_What to do_. Copy out the whole listing exactly as written, leaving the pictures behind.

-- start of Material --

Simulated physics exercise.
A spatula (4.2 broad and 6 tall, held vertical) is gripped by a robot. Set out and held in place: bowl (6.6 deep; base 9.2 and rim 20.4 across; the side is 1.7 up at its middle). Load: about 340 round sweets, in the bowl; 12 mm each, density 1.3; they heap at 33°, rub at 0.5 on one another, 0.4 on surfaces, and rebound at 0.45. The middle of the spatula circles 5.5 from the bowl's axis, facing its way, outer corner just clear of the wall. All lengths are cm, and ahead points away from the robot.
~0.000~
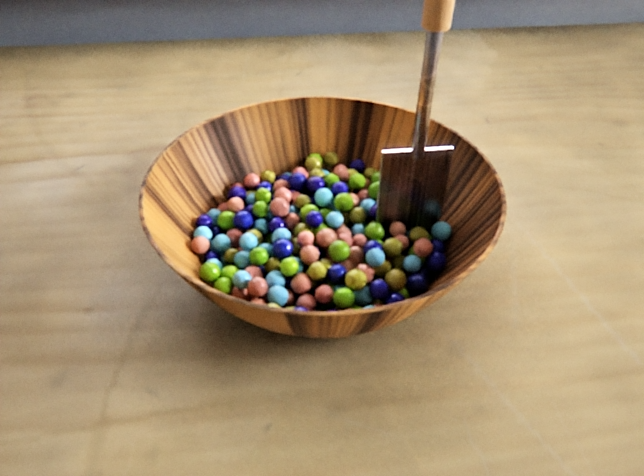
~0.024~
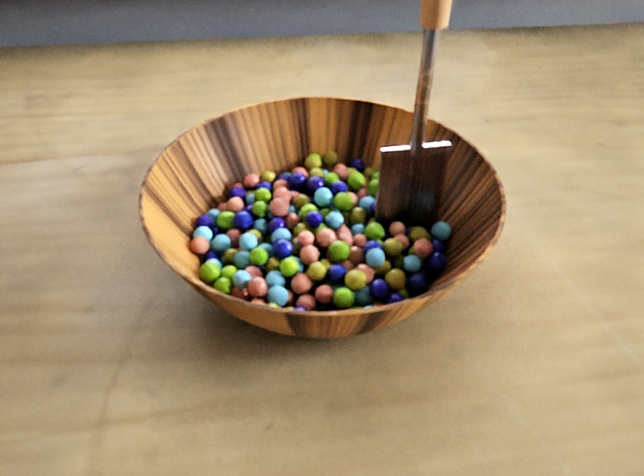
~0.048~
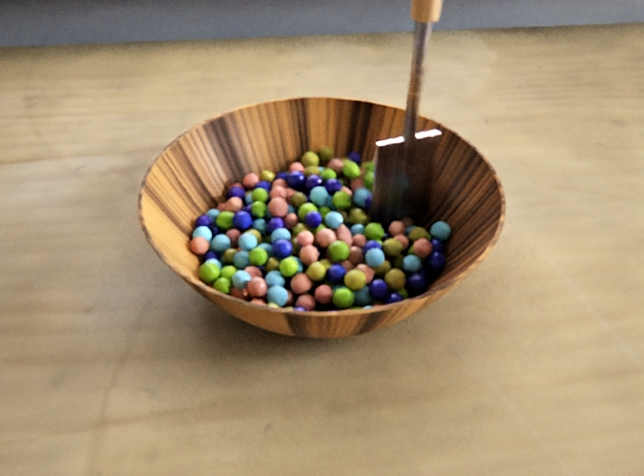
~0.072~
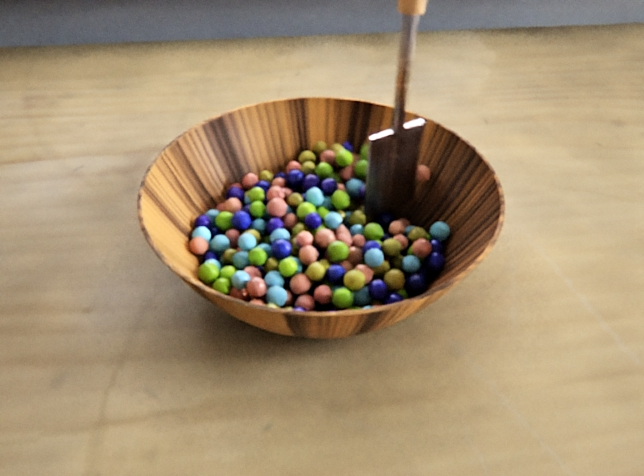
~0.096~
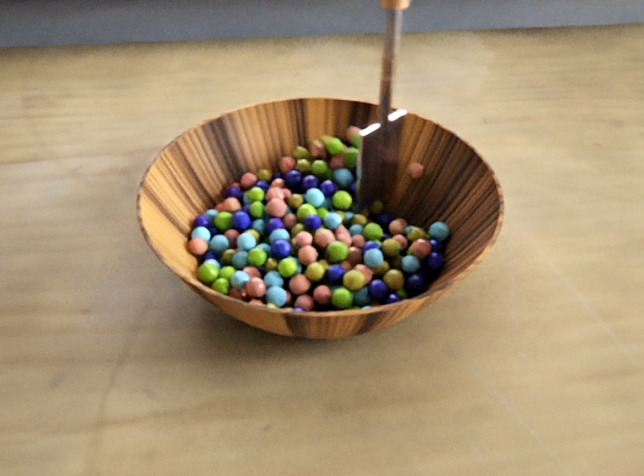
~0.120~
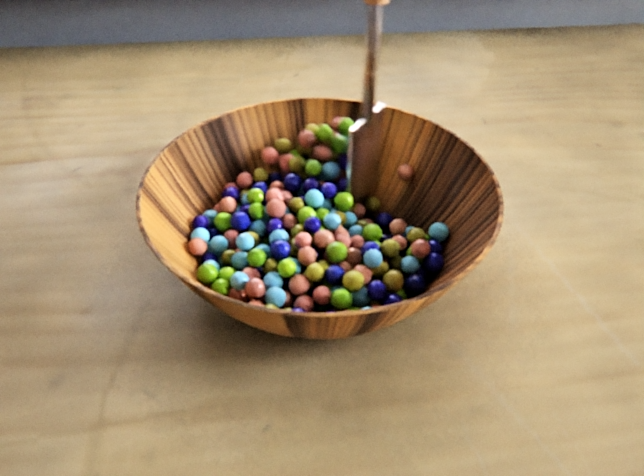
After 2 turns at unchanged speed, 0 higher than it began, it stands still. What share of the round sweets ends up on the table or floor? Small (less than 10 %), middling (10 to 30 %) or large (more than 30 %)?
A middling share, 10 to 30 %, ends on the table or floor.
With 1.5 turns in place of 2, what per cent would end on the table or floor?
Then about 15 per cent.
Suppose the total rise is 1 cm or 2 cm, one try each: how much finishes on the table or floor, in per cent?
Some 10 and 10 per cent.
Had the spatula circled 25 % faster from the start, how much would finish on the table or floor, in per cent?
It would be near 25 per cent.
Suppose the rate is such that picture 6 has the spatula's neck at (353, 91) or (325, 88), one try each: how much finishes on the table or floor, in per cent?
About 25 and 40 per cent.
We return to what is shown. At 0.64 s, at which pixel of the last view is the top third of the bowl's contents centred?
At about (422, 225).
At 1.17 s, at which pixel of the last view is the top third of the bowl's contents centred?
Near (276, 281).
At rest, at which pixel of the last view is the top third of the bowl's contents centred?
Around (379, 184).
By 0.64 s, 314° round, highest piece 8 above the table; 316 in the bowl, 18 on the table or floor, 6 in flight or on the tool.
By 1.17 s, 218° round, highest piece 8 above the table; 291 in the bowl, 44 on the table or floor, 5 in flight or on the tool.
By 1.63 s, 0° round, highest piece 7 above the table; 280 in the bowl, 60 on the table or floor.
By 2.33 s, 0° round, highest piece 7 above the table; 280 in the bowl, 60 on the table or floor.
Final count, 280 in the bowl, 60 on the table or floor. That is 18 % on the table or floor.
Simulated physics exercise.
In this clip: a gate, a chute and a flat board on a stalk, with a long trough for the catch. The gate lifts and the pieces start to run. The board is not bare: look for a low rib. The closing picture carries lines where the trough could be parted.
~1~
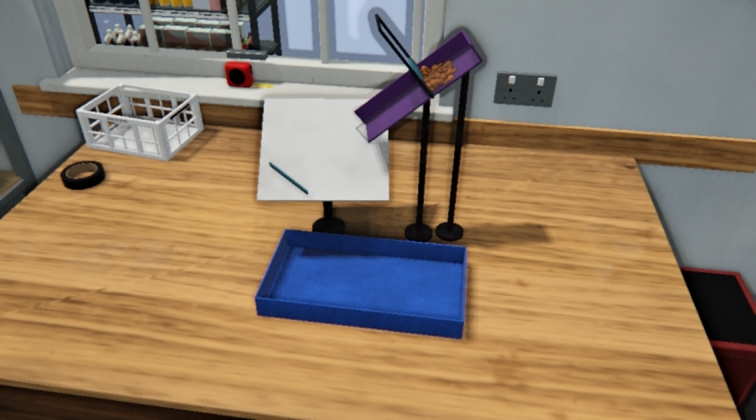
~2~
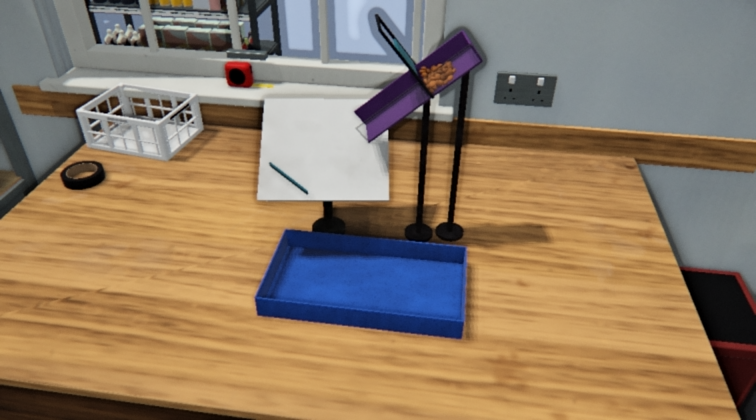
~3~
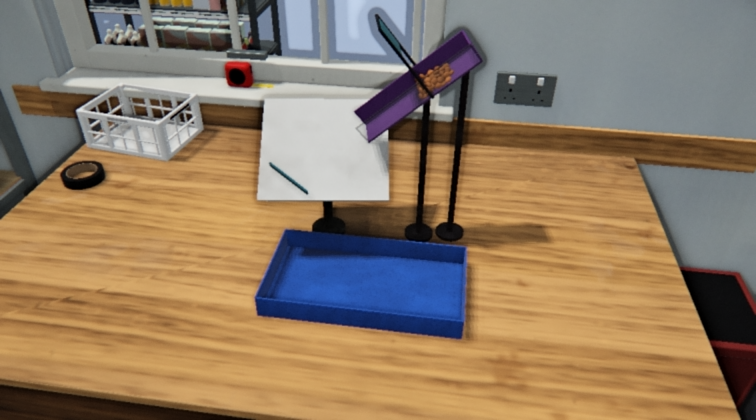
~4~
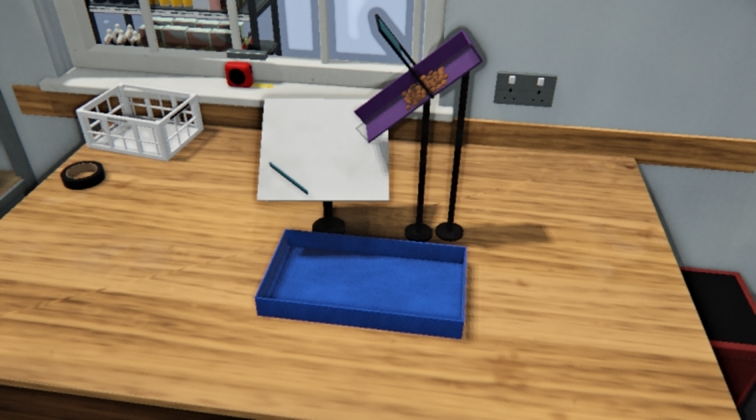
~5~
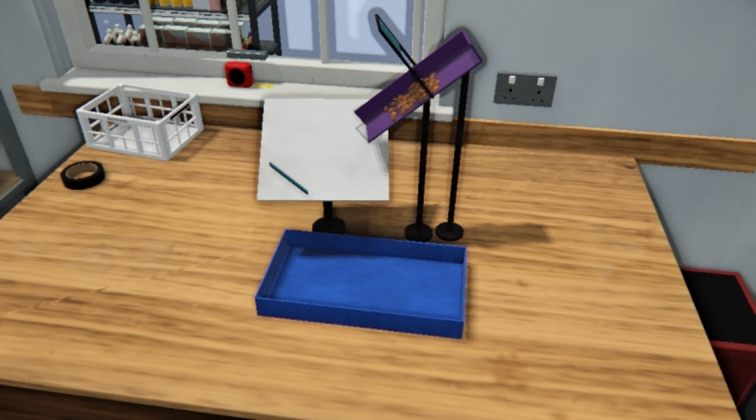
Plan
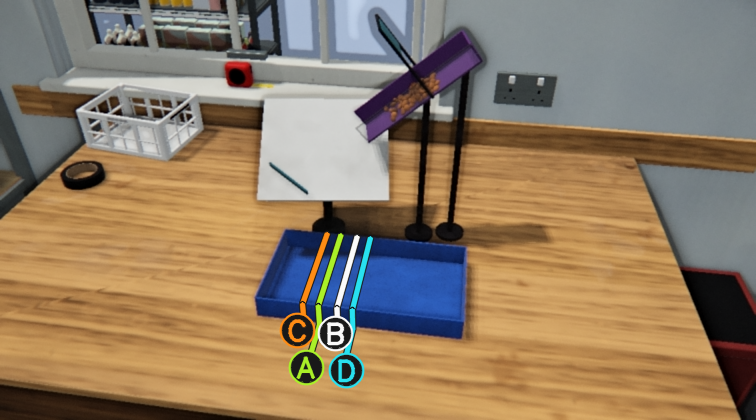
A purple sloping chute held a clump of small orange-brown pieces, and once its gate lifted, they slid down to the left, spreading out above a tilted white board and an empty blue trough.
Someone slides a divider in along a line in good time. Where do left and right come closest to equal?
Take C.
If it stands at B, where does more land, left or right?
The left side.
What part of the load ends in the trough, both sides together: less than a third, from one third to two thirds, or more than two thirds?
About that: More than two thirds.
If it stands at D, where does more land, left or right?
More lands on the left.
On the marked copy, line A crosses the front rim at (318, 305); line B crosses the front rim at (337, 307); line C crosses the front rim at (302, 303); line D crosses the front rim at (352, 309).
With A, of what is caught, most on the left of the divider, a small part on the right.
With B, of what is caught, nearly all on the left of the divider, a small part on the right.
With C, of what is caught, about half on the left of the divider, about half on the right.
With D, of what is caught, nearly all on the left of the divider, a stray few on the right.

-- end of Material --

_Solution to this task_.
Simulated physics exercise.
A spatula (4.2 broad and 6 tall, held vertical) is gripped by a robot. Set out and held in place: bowl (6.6 deep; base 9.2 and rim 20.4 across; the side is 1.7 up at its middle). Load: about 340 round sweets, in the bowl; 12 mm each, density 1.3; they heap at 33°, rub at 0.5 on one another, 0.4 on surfaces, and rebound at 0.45. The middle of the spatula circles 5.5 from the bowl's axis, facing its way, outer corner just clear of the wall. All lengths are cm, and ahead points away from the robot.
~0.000~
~0.024~
~0.048~
~0.072~
~0.096~
~0.120~
After 2 turns at unchanged speed, 0 higher than it began, it stands still. What share of the round sweets ends up on the table or floor? Small (less than 10 %), middling (10 to 30 %) or large (more than 30 %)?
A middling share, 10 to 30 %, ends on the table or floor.
With 1.5 turns in place of 2, what per cent would end on the table or floor?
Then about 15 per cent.
Suppose the total rise is 1 cm or 2 cm, one try each: how much finishes on the table or floor, in per cent?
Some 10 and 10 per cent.
Had the spatula circled 25 % faster from the start, how much would finish on the table or floor, in per cent?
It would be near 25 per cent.
Suppose the rate is such that picture 6 has the spatula's neck at (353, 91) or (325, 88), one try each: how much finishes on the table or floor, in per cent?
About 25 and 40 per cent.
We return to what is shown. At 0.64 s, at which pixel of the last view is the top third of the bowl's contents centred?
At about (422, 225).
At 1.17 s, at which pixel of the last view is the top third of the bowl's contents centred?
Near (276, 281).
At rest, at which pixel of the last view is the top third of the bowl's contents centred?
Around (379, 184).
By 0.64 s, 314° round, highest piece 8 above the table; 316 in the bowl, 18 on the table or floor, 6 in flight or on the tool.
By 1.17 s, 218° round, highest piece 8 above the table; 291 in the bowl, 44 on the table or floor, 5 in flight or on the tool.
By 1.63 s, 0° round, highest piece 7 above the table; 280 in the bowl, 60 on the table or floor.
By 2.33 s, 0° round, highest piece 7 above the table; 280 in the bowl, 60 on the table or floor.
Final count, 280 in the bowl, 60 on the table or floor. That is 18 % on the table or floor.
Simulated physics exercise.
In this clip: a gate, a chute and a flat board on a stalk, with a long trough for the catch. The gate lifts and the pieces start to run. The board is not bare: look for a low rib. The closing picture carries lines where the trough could be parted.
~1~
~2~
~3~
~4~
~5~
Plan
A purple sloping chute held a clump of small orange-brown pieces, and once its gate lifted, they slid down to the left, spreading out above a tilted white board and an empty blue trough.
Someone slides a divider in along a line in good time. Where do left and right come closest to equal?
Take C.
If it stands at B, where does more land, left or right?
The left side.
What part of the load ends in the trough, both sides together: less than a third, from one third to two thirds, or more than two thirds?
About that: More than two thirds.
If it stands at D, where does more land, left or right?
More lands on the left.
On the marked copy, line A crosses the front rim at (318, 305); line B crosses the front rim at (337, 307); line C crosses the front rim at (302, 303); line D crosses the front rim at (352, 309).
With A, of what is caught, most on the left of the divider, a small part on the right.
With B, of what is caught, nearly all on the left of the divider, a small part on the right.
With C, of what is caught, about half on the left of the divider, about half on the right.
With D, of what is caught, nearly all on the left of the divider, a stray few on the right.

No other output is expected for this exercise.